*DATASET SECTION*:
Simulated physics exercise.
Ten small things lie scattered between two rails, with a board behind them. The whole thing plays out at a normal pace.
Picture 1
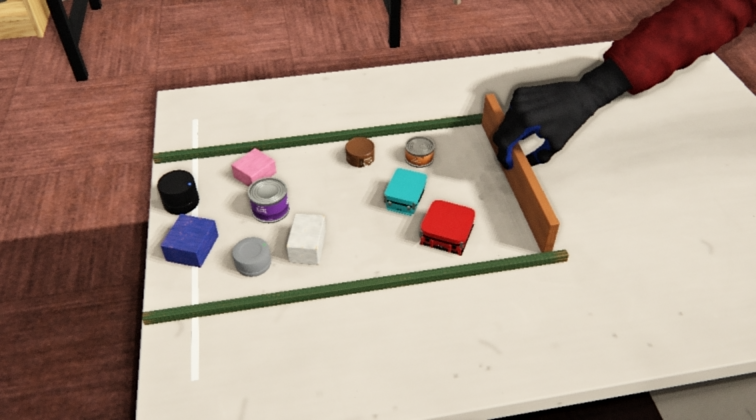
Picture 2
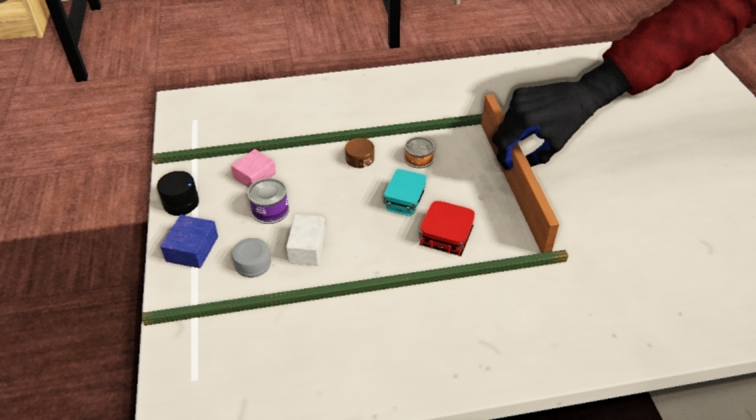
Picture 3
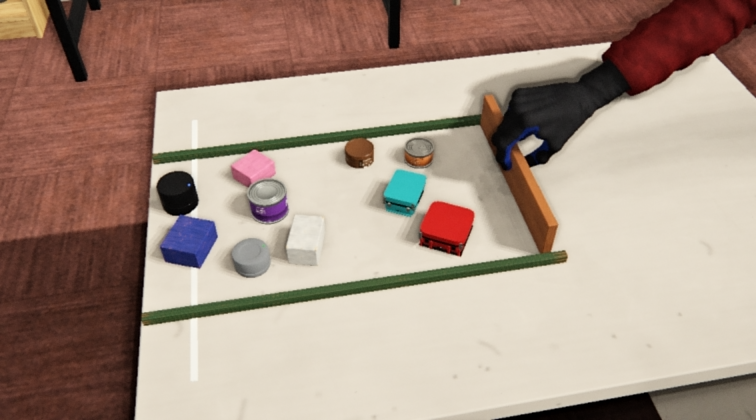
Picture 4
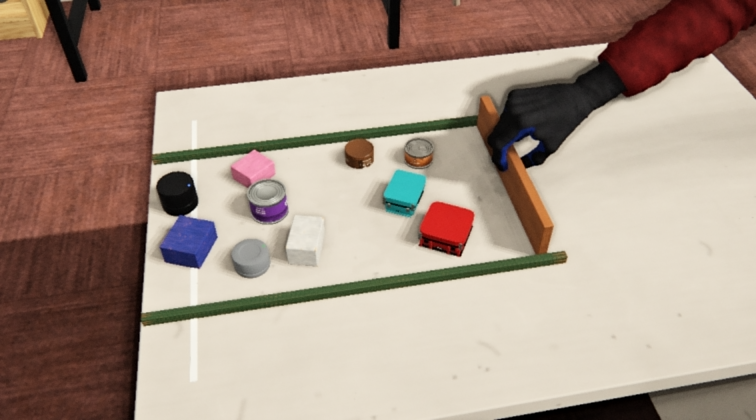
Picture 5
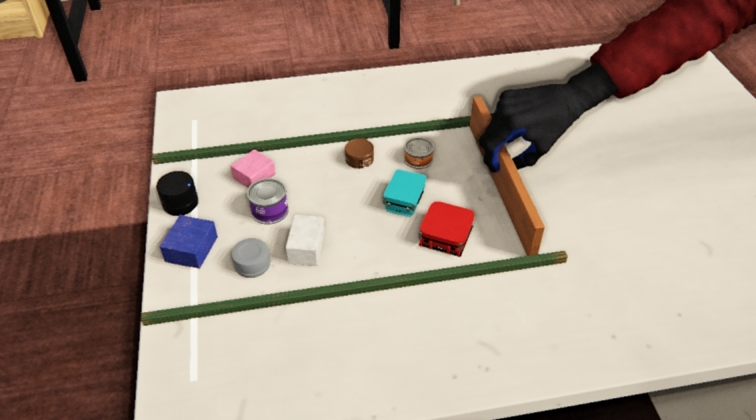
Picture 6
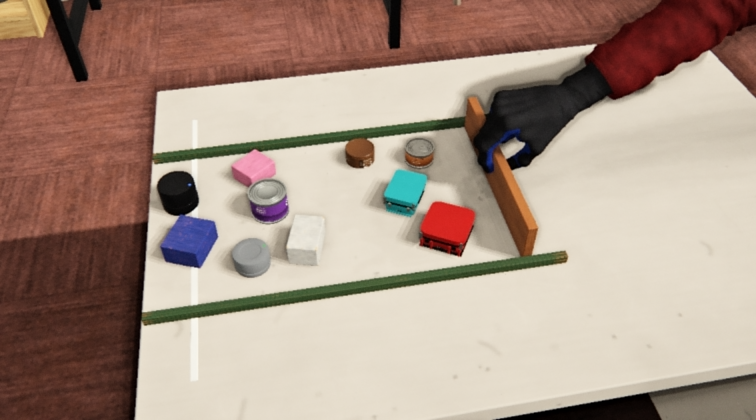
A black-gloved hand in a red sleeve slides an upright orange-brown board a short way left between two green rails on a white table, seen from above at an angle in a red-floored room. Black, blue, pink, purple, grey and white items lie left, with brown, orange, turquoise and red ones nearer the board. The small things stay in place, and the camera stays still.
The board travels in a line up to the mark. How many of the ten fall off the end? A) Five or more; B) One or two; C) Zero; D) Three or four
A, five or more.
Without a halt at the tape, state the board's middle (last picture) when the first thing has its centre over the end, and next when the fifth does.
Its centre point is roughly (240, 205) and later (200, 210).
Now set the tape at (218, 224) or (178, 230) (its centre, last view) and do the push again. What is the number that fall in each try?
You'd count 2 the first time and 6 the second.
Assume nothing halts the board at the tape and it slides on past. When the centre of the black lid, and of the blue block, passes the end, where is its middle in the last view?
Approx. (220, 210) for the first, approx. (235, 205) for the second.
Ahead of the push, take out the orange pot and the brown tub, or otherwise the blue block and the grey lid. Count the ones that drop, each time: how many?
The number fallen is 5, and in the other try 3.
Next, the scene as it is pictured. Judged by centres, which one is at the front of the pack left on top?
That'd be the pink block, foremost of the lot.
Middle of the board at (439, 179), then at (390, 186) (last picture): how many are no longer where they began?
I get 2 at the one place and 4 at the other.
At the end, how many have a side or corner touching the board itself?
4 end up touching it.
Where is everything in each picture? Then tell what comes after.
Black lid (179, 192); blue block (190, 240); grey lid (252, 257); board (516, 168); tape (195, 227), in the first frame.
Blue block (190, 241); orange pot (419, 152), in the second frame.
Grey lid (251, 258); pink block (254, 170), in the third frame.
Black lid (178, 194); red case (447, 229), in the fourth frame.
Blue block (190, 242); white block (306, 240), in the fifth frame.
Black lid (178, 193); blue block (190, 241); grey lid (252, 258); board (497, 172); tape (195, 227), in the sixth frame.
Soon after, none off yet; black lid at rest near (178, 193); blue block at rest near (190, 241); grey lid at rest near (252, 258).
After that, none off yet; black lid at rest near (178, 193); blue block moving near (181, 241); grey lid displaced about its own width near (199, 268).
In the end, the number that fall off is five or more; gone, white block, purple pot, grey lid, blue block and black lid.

*YOUR TASK*: Find the line containing "Middle of the". Reproduce it exactly, along with every line after it through the last.

*SOLVED PROBLEM*:
Middle of the board at (439, 179), then at (390, 186) (last picture): how many are no longer where they began?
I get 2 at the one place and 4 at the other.
At the end, how many have a side or corner touching the board itself?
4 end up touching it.
Where is everything in each picture? Then tell what comes after.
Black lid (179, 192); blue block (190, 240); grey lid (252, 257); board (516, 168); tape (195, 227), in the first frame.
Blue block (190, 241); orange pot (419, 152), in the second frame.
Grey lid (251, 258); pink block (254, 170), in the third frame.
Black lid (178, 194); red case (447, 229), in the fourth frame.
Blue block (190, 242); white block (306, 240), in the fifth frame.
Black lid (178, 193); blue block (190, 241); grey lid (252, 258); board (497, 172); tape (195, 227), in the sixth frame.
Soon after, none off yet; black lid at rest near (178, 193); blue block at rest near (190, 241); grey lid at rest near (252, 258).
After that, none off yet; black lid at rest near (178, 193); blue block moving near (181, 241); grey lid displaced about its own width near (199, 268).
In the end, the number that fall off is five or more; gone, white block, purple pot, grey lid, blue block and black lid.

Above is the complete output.